▸ Task details
Copy the data that follows, character for character, minus the pictures.

▸ Data
— BEGIN —

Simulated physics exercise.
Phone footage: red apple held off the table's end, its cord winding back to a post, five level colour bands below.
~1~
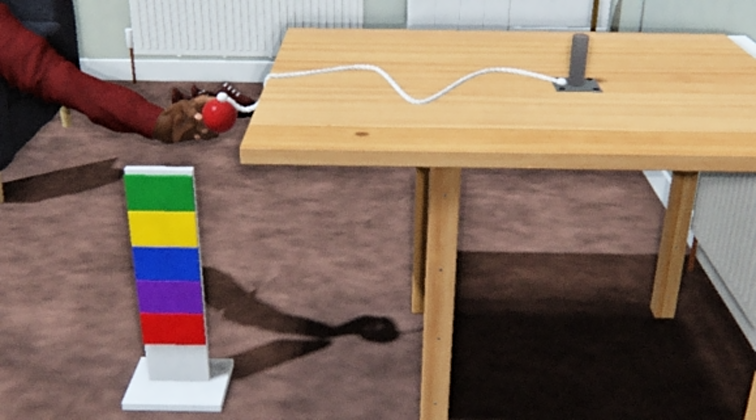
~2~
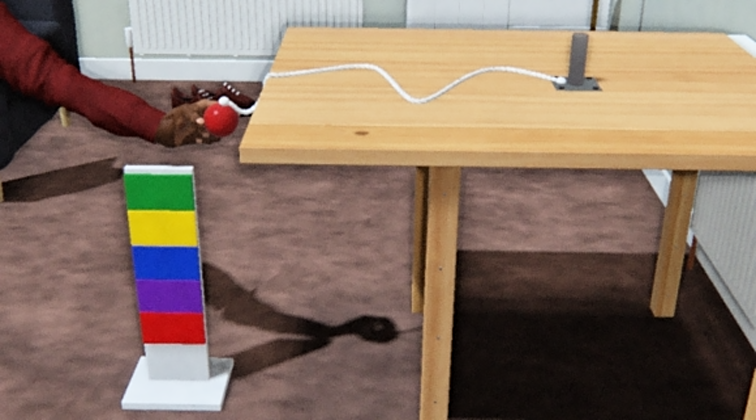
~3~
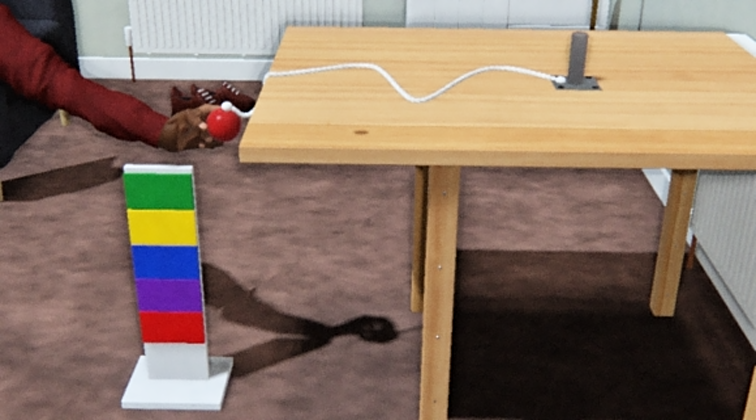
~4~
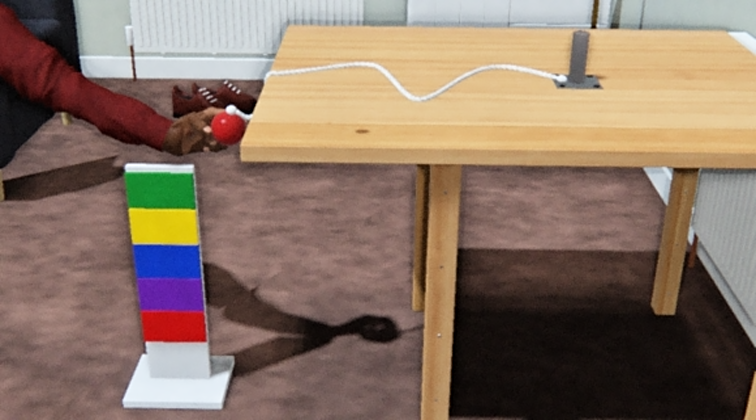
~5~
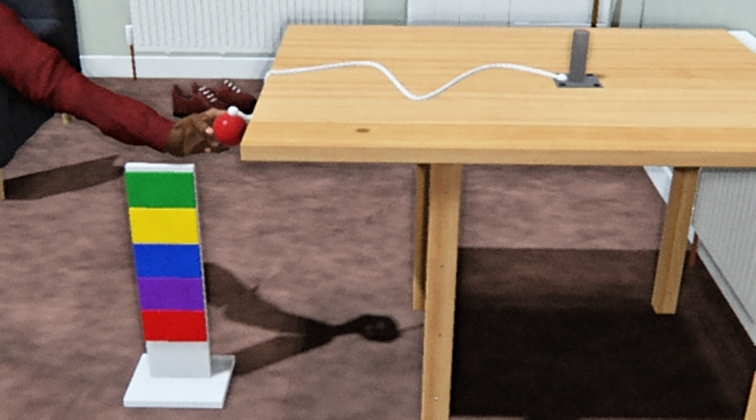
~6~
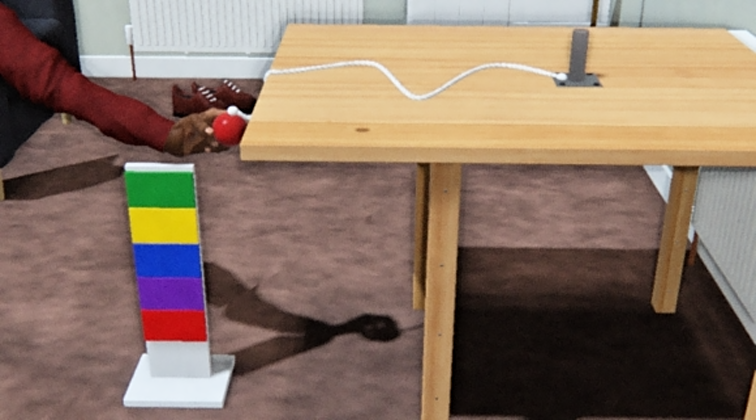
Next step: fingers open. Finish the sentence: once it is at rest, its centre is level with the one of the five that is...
Purple.
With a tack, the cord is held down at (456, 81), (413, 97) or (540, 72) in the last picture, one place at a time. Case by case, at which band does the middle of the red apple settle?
In order: Blue; yellow; purple.
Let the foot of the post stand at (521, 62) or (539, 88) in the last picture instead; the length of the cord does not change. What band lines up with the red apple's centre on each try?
Going case by case, it's red and then red.
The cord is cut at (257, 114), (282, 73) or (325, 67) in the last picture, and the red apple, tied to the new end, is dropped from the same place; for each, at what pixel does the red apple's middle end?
Roughly (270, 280), (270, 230), (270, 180).
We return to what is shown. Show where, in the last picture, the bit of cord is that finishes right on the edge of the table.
It is around (390, 75).
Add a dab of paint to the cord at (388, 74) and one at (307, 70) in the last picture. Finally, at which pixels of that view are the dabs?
End points: Roughly (266, 86); roughly (273, 185).
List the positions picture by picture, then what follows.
Red apple (219, 116); green (160, 195); yellow (163, 230); blue (166, 265); purple (170, 298); red (173, 330), in the first picture.
Red apple (221, 120); cord through (523, 72) (458, 83) (408, 98) (378, 70) (295, 74), in the second picture.
Red apple (224, 124), in the third picture.
Red apple (229, 128); cord through (524, 70) (458, 81) (409, 96) (379, 68) (296, 72), in the fourth picture.
Red apple (230, 129), in the fifth picture.
Red apple (230, 129); cord through (524, 69) (458, 79) (409, 95) (379, 67) (296, 71), in the sixth picture.
Soon after, apple near (244, 293); level with purple.
After that, apple near (302, 287); level with purple.
And then, apple near (262, 290); level with purple.
In the end, apple near (279, 294); level with purple. Its centre hangs level with the purple band.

— END —

▸ The result
Simulated physics exercise.
Phone footage: red apple held off the table's end, its cord winding back to a post, five level colour bands below.
~1~
~2~
~3~
~4~
~5~
~6~
Next step: fingers open. Finish the sentence: once it is at rest, its centre is level with the one of the five that is...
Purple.
With a tack, the cord is held down at (456, 81), (413, 97) or (540, 72) in the last picture, one place at a time. Case by case, at which band does the middle of the red apple settle?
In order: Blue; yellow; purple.
Let the foot of the post stand at (521, 62) or (539, 88) in the last picture instead; the length of the cord does not change. What band lines up with the red apple's centre on each try?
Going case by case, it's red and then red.
The cord is cut at (257, 114), (282, 73) or (325, 67) in the last picture, and the red apple, tied to the new end, is dropped from the same place; for each, at what pixel does the red apple's middle end?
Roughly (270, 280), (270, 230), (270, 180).
We return to what is shown. Show where, in the last picture, the bit of cord is that finishes right on the edge of the table.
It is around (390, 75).
Add a dab of paint to the cord at (388, 74) and one at (307, 70) in the last picture. Finally, at which pixels of that view are the dabs?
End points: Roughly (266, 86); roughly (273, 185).
List the positions picture by picture, then what follows.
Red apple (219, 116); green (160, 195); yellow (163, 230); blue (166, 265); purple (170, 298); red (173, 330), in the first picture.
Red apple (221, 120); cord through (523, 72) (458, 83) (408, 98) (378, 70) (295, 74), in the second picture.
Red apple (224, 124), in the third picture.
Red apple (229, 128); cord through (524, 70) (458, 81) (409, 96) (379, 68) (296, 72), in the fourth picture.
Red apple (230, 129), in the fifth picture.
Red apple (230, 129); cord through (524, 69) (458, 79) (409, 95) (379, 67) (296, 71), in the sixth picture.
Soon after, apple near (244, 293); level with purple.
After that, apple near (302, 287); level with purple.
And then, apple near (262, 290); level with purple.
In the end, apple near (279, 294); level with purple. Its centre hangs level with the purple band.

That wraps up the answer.